Directive: Set out every line bearing the string "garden".

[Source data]
■ ■ ■ ■
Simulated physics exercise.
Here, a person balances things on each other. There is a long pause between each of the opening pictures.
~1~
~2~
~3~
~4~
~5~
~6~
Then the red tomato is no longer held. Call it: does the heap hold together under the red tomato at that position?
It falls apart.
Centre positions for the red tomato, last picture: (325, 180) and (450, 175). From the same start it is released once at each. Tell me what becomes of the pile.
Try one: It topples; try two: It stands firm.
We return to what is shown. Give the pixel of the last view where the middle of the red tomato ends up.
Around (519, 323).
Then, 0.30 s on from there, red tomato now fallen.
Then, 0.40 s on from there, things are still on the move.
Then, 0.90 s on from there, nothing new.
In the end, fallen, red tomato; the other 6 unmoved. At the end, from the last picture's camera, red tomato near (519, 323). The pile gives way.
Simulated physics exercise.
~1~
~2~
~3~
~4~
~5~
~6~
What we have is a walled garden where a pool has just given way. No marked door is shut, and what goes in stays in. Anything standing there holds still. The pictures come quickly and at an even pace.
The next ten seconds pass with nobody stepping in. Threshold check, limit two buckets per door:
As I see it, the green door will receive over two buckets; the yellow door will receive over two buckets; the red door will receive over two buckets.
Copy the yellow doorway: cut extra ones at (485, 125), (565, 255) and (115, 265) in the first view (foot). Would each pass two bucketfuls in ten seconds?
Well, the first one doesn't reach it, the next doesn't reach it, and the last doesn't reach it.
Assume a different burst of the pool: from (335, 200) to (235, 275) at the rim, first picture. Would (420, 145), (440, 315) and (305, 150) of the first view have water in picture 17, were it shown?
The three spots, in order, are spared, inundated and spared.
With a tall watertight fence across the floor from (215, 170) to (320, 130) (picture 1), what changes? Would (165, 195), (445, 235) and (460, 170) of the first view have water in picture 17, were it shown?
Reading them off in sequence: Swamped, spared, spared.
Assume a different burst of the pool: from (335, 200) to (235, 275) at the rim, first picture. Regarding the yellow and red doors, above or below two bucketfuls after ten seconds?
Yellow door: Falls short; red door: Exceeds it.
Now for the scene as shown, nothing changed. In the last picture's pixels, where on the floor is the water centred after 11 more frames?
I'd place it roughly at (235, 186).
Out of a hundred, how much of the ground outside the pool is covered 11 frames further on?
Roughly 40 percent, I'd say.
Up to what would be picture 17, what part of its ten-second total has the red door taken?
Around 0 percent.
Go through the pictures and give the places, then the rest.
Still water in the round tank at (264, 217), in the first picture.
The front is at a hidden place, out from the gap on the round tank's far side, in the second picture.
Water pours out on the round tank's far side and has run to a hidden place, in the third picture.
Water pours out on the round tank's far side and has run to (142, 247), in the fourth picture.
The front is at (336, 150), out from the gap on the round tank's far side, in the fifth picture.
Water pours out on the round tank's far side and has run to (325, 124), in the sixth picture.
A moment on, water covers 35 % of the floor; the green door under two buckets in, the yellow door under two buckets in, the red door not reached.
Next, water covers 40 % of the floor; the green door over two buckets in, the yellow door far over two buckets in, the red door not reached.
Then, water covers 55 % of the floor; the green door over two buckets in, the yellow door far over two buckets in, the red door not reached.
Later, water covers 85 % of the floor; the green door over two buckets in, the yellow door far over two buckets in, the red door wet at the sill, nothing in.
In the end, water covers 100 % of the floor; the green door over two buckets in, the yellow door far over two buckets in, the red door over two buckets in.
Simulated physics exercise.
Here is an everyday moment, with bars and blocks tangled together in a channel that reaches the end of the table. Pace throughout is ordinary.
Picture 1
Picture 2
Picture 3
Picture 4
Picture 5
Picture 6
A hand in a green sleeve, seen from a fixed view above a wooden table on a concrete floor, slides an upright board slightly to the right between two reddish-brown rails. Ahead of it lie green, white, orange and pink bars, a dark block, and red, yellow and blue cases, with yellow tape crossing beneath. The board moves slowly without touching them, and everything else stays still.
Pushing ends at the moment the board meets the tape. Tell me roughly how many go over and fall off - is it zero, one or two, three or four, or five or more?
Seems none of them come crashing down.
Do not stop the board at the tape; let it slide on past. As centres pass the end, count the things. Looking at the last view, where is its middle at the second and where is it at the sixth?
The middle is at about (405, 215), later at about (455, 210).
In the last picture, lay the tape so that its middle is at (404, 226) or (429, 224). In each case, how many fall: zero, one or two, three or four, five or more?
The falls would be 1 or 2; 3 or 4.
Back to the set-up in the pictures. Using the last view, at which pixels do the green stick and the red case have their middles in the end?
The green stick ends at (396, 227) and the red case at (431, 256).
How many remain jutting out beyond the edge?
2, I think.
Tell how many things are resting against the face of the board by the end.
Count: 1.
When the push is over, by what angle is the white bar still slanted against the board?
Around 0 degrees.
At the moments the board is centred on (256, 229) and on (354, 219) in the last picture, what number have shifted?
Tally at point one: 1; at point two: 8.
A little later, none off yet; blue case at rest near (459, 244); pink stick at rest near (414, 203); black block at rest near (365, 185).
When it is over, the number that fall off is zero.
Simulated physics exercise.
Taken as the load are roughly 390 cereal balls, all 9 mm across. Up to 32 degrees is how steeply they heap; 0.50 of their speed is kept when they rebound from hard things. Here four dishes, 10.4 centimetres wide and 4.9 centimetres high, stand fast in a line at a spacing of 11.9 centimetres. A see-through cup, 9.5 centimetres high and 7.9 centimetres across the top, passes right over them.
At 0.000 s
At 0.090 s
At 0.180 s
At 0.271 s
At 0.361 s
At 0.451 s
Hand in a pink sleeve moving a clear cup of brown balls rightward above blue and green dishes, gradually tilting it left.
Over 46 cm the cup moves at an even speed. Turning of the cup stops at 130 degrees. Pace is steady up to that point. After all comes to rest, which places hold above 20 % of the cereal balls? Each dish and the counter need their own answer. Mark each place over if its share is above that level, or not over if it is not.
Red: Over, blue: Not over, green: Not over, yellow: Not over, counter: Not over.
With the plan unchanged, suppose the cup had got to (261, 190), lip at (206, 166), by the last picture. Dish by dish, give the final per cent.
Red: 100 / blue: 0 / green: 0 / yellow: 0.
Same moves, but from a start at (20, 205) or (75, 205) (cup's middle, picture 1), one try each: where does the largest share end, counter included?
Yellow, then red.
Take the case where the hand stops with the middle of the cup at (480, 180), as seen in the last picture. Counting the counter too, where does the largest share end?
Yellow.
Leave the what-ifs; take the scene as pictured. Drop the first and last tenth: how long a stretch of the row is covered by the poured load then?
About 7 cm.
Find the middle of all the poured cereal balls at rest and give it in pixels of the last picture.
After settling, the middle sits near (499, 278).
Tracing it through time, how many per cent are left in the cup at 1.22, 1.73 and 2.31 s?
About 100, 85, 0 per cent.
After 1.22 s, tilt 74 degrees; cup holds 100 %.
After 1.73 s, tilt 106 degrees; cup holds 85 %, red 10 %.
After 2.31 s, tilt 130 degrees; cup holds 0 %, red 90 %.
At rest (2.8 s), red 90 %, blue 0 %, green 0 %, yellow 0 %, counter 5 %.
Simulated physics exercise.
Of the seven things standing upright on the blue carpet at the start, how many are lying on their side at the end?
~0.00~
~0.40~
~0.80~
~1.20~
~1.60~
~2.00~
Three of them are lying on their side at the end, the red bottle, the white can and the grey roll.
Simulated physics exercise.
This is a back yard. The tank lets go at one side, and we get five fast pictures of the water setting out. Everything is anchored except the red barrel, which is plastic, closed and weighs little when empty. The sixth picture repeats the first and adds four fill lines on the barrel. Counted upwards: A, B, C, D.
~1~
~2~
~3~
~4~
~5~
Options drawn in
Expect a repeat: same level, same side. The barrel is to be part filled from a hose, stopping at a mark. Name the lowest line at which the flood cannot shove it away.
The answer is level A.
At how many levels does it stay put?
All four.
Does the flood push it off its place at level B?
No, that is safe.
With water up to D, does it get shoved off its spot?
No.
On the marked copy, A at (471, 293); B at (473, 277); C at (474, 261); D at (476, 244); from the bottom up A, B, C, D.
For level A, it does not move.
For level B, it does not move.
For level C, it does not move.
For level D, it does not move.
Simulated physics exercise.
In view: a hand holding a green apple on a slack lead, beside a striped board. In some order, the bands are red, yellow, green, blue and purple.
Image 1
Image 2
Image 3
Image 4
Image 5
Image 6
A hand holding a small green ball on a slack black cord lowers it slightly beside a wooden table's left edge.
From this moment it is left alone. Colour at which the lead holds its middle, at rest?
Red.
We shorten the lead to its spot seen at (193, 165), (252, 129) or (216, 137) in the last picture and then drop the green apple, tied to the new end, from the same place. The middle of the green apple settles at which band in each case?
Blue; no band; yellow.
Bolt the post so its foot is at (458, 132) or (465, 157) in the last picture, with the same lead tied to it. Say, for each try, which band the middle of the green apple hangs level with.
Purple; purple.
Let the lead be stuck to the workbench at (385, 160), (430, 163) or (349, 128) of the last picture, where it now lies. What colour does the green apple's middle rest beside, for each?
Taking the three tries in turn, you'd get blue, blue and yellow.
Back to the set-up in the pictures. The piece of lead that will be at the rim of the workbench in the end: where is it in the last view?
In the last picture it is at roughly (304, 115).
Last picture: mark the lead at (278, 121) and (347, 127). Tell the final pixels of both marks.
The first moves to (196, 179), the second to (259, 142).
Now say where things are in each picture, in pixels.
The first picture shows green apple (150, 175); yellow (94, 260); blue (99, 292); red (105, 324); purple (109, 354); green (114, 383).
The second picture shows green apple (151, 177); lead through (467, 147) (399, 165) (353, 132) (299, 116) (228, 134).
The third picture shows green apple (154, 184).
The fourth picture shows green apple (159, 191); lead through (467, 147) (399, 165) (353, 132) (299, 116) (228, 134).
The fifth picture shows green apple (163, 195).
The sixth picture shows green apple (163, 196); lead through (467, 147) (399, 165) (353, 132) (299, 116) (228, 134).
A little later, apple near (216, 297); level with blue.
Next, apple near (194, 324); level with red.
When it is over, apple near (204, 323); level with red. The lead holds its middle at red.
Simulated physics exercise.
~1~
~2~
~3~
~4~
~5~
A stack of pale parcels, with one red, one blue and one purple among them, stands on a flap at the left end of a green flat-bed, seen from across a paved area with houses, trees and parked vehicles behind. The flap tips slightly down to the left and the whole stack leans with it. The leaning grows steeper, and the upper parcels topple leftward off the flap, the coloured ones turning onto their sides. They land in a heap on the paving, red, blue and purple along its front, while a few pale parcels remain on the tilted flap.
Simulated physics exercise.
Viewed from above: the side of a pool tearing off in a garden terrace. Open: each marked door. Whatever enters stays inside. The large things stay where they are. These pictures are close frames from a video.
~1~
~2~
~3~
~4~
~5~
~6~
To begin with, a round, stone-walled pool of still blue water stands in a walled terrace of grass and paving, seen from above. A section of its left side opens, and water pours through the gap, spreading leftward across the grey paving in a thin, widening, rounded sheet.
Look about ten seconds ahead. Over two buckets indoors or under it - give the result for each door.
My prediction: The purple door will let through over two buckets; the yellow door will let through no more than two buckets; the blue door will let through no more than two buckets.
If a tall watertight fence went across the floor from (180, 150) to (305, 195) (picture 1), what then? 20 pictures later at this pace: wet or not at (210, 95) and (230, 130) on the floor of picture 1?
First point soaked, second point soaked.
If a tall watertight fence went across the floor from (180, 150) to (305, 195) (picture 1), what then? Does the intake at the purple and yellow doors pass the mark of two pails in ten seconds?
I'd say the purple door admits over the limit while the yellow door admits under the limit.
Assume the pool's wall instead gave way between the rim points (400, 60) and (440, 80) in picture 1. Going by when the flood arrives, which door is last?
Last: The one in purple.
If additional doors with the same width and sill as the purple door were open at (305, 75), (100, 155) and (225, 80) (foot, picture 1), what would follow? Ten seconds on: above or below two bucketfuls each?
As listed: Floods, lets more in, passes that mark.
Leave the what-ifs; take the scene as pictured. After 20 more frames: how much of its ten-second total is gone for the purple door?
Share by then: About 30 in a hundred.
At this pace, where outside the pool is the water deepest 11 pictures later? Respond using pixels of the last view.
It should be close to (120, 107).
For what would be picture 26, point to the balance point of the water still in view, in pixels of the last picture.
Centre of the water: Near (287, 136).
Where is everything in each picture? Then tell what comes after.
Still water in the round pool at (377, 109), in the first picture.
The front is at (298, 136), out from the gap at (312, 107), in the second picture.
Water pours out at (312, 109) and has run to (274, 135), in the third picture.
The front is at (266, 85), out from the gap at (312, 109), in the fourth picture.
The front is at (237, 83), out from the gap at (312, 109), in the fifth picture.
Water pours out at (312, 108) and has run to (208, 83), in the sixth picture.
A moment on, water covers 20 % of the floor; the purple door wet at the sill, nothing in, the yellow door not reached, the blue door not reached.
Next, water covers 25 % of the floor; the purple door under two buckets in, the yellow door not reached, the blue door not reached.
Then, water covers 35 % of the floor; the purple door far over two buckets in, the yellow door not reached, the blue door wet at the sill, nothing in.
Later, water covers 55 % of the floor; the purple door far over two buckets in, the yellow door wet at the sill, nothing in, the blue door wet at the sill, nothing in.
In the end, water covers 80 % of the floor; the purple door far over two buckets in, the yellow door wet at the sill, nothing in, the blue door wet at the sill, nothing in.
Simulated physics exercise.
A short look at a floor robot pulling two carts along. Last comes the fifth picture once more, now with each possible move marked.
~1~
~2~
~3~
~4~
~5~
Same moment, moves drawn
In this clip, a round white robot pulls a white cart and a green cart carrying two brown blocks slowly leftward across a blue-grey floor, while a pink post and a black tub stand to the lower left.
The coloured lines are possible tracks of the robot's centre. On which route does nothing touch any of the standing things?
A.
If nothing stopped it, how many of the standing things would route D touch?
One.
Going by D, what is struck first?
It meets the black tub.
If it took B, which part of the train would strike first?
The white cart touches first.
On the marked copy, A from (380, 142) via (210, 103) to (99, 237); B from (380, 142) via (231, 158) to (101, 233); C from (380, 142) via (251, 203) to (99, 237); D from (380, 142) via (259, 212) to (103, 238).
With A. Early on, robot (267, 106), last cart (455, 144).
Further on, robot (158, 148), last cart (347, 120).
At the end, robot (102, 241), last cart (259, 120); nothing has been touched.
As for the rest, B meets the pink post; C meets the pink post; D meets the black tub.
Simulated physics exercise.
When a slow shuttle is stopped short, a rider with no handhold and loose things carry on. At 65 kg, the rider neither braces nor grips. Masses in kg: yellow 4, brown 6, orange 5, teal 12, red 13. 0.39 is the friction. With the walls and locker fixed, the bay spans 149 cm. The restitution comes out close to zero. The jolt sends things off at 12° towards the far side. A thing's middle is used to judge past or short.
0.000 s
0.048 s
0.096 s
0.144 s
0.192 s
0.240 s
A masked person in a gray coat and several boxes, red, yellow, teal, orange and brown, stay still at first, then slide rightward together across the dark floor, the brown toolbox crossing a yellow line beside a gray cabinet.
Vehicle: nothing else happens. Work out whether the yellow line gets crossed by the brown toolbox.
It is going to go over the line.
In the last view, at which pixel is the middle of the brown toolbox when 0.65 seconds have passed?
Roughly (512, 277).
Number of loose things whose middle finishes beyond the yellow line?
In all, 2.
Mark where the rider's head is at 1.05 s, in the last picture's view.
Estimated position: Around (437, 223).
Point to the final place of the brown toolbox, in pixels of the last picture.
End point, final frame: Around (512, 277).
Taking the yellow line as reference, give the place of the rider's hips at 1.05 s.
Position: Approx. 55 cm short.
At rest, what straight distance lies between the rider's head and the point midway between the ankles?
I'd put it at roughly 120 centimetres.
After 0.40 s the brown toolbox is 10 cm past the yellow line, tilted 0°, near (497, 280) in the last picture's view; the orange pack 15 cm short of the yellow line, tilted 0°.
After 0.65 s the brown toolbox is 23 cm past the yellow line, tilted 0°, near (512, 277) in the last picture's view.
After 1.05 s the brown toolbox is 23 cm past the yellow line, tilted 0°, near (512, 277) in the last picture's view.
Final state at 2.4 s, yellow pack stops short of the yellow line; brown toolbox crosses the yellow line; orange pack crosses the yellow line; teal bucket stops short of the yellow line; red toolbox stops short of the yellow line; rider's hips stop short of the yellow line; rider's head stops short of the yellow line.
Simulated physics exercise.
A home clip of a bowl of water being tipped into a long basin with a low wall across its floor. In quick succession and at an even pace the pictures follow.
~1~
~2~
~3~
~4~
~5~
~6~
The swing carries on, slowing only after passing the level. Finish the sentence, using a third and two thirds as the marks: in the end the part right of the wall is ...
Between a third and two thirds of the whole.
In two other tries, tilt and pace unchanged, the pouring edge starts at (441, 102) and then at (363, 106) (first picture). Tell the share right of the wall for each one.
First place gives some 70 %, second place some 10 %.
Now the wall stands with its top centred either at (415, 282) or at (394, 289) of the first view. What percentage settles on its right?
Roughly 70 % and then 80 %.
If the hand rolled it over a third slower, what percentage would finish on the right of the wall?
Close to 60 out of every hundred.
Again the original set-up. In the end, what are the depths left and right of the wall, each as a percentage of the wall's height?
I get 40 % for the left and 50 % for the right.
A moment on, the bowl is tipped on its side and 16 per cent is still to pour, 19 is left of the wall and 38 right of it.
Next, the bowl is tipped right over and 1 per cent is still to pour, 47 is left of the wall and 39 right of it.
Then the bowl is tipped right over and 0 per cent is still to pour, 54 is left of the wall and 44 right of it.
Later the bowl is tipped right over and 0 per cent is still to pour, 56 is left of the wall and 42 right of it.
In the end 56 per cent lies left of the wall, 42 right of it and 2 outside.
■ ■ ■ ■
Exercise result:
What we have is a walled garden where a pool has just given way. No marked door is shut, and what goes in stays in. Anything standing there holds still. The pictures come quickly and at an even pace.
Viewed from above: the side of a pool tearing off in a garden terrace. Open: each marked door. Whatever enters stays inside. The large things stay where they are. These pictures are close frames from a video.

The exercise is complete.